-- Source excerpt --

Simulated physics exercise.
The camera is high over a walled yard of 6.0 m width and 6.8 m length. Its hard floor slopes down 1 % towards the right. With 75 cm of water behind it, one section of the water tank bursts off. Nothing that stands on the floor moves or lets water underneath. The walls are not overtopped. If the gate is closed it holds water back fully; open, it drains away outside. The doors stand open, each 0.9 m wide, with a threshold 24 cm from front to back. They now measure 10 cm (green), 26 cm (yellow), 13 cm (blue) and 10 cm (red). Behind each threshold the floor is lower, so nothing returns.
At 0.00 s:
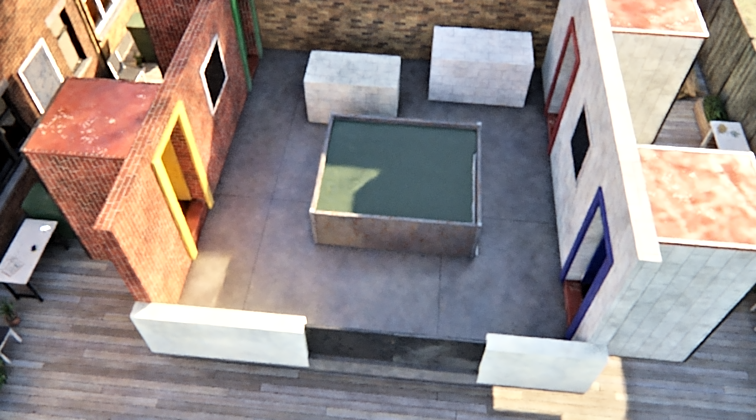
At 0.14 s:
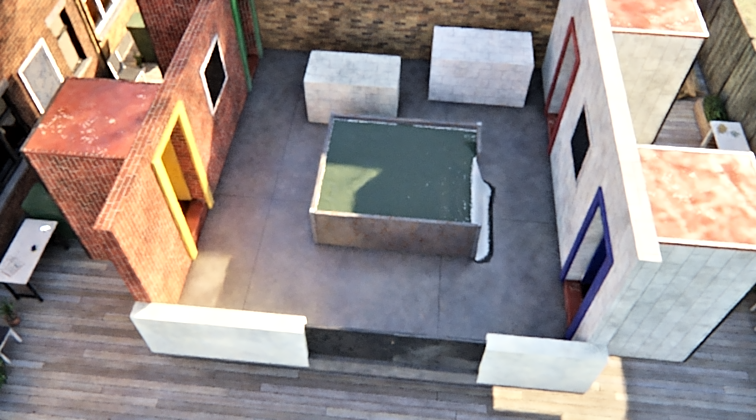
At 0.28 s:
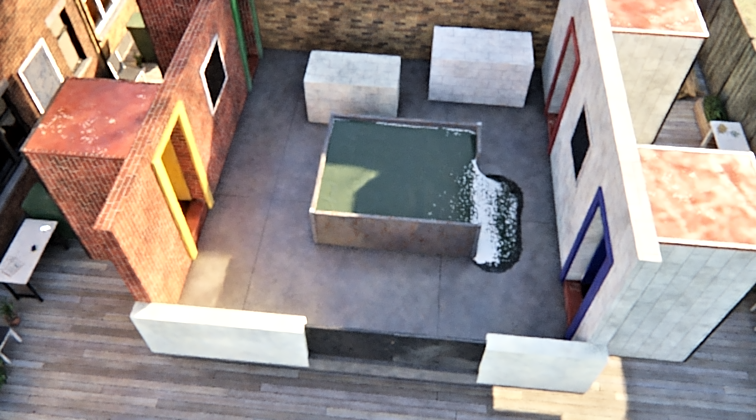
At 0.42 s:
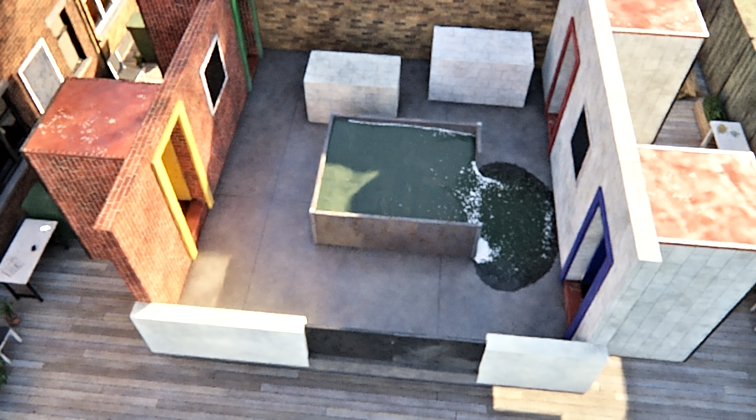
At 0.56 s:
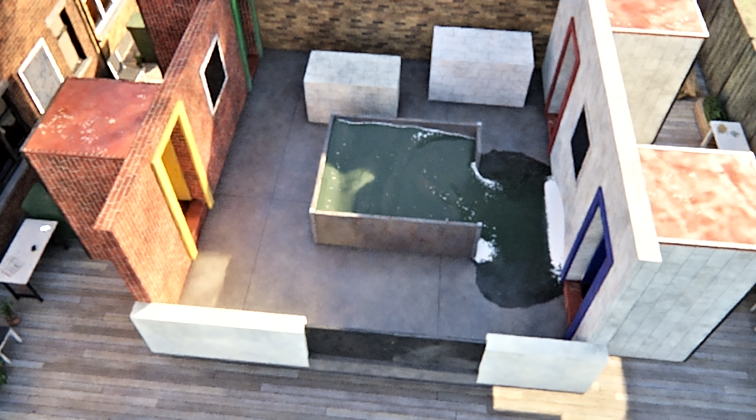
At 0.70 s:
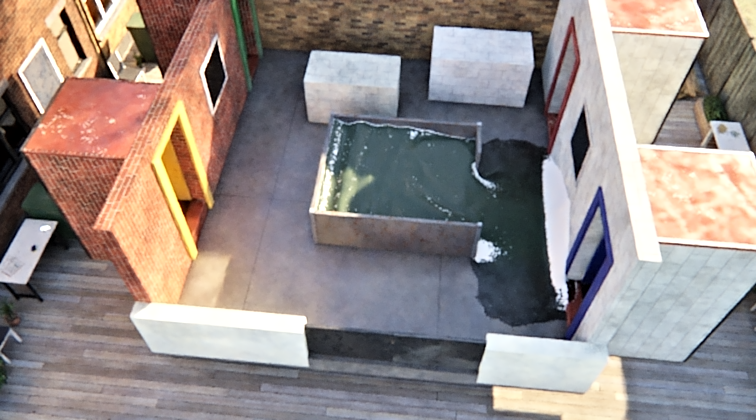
Water pouring from the open right side of a rectangular tank in a walled yard, spreading across the floor to a blue-framed doorway.
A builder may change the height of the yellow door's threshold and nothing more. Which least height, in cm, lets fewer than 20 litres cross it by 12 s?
At least 15 cm or so.
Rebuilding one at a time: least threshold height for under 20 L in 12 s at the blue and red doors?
Roughly 30 cm at blue and 15 cm at red.
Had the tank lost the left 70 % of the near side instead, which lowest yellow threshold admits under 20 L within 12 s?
Then roughly 14.0 cm.
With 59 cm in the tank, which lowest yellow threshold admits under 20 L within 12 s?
Some 11.0 cm.
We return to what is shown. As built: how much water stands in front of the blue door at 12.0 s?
Some 11.5 cm.
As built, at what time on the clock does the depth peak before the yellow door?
Near 4.0 s.
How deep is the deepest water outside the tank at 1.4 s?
Roughly 58 cm.
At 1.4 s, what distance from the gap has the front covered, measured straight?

-- The problem --
Only the lines from the one that contains "With 59 cm in" through the last line should be repeated, each exactly as it stands, with both ends included.

-- Full answer --
With 59 cm in the tank, which lowest yellow threshold admits under 20 L within 12 s?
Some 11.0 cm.
We return to what is shown. As built: how much water stands in front of the blue door at 12.0 s?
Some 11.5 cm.
As built, at what time on the clock does the depth peak before the yellow door?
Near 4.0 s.
How deep is the deepest water outside the tank at 1.4 s?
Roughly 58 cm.
At 1.4 s, what distance from the gap has the front covered, measured straight?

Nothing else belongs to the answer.